_WRITTEN INSTRUCTION:_
Copy each line of the data below exactly, leaving out pictures.

_SOURCE EXCERPT:_
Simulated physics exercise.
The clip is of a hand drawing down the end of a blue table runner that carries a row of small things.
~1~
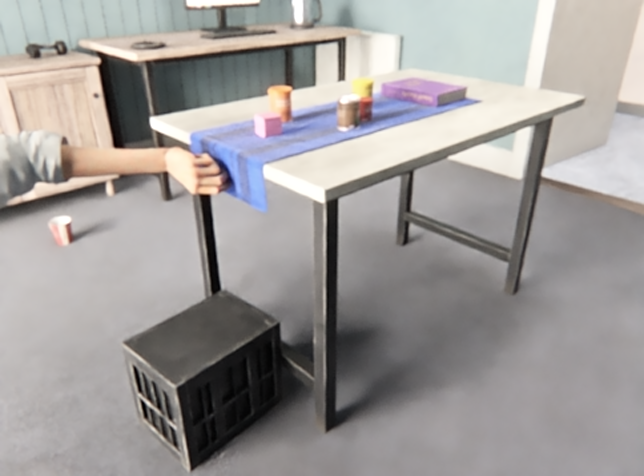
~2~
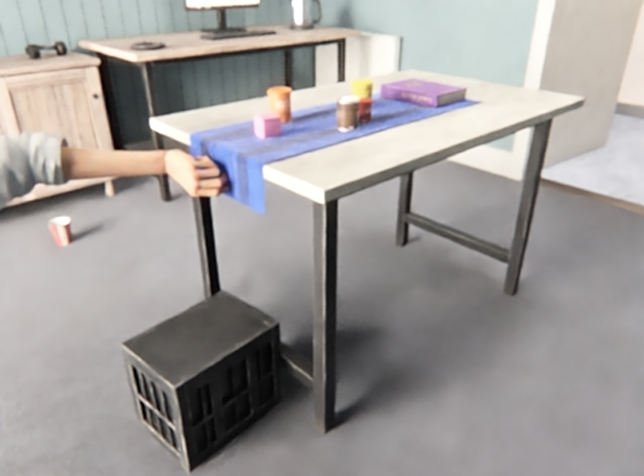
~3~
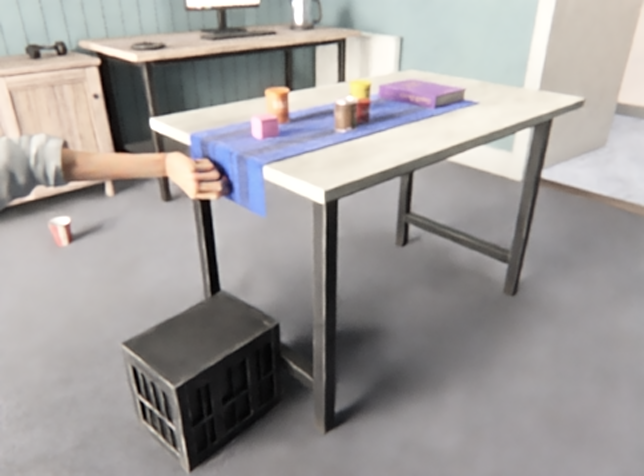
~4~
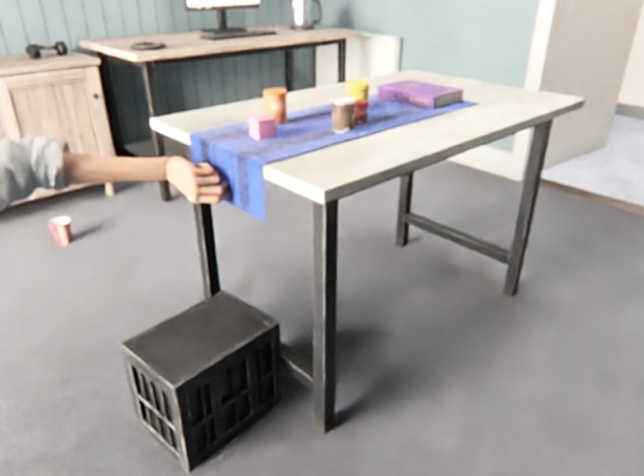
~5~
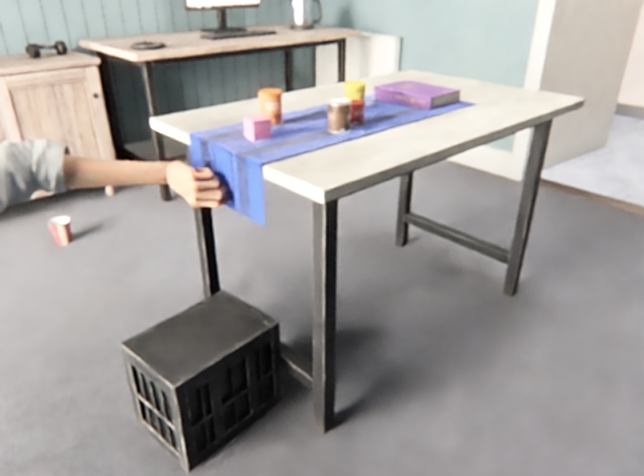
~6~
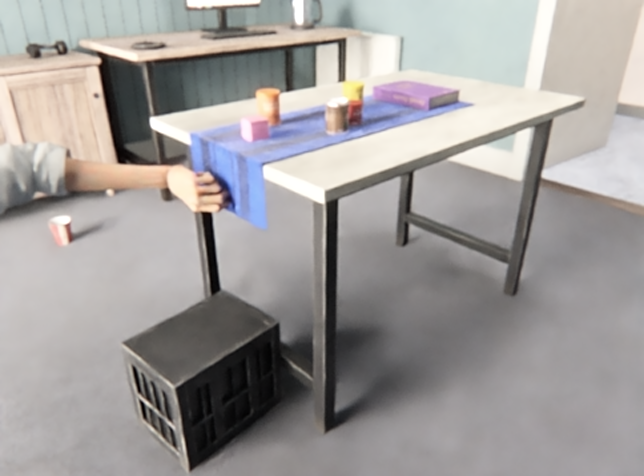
A hand reaching in from the left grips the hanging end of a blue runner on a pale table with dark legs, seen from slightly above in a teal-walled room. The runner carries a pink cube, orange, brown, red and yellow containers and a purple box, with a black crate below. The hand draws the cloth slightly downward, and the small things shift slightly left with it, while the camera stays still.
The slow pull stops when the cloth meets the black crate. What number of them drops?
The count of fallen things is three.
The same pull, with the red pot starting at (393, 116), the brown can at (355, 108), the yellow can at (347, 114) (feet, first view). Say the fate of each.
The red pot remains up, the brown can does not fall, the yellow can remains up.
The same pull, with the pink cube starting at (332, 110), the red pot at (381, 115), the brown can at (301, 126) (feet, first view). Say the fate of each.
The pink cube keeps its place on top, the red pot does not fall, the brown can tumbles off.
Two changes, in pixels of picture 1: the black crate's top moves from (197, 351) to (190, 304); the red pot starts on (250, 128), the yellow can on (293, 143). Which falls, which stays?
The red pot tumbles off, the yellow can falls.
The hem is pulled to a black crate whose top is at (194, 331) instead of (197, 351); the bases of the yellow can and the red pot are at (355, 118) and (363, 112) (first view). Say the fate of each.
The yellow can keeps its place on top; the red pot holds on.
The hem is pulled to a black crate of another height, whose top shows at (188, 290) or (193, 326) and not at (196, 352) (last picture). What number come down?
The count: 1 and 2.
Soon after, hem near (230, 239); all still up.
Then, hem near (232, 288); pink cube and orange can gone.
Further on, hem on the crate; pink cube, orange can and brown can gone.
At rest, hem on the crate; pink cube, orange can and brown can gone. It carries off three.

_ANSWER BELOW:_
Simulated physics exercise.
The clip is of a hand drawing down the end of a blue table runner that carries a row of small things.
~1~
~2~
~3~
~4~
~5~
~6~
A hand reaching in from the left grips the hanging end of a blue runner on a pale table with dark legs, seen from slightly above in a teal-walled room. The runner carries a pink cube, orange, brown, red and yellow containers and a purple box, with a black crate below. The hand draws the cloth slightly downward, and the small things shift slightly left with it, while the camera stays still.
The slow pull stops when the cloth meets the black crate. What number of them drops?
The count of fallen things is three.
The same pull, with the red pot starting at (393, 116), the brown can at (355, 108), the yellow can at (347, 114) (feet, first view). Say the fate of each.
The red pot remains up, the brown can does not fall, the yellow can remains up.
The same pull, with the pink cube starting at (332, 110), the red pot at (381, 115), the brown can at (301, 126) (feet, first view). Say the fate of each.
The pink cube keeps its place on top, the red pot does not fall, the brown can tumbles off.
Two changes, in pixels of picture 1: the black crate's top moves from (197, 351) to (190, 304); the red pot starts on (250, 128), the yellow can on (293, 143). Which falls, which stays?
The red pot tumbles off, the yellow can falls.
The hem is pulled to a black crate whose top is at (194, 331) instead of (197, 351); the bases of the yellow can and the red pot are at (355, 118) and (363, 112) (first view). Say the fate of each.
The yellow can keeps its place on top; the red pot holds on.
The hem is pulled to a black crate of another height, whose top shows at (188, 290) or (193, 326) and not at (196, 352) (last picture). What number come down?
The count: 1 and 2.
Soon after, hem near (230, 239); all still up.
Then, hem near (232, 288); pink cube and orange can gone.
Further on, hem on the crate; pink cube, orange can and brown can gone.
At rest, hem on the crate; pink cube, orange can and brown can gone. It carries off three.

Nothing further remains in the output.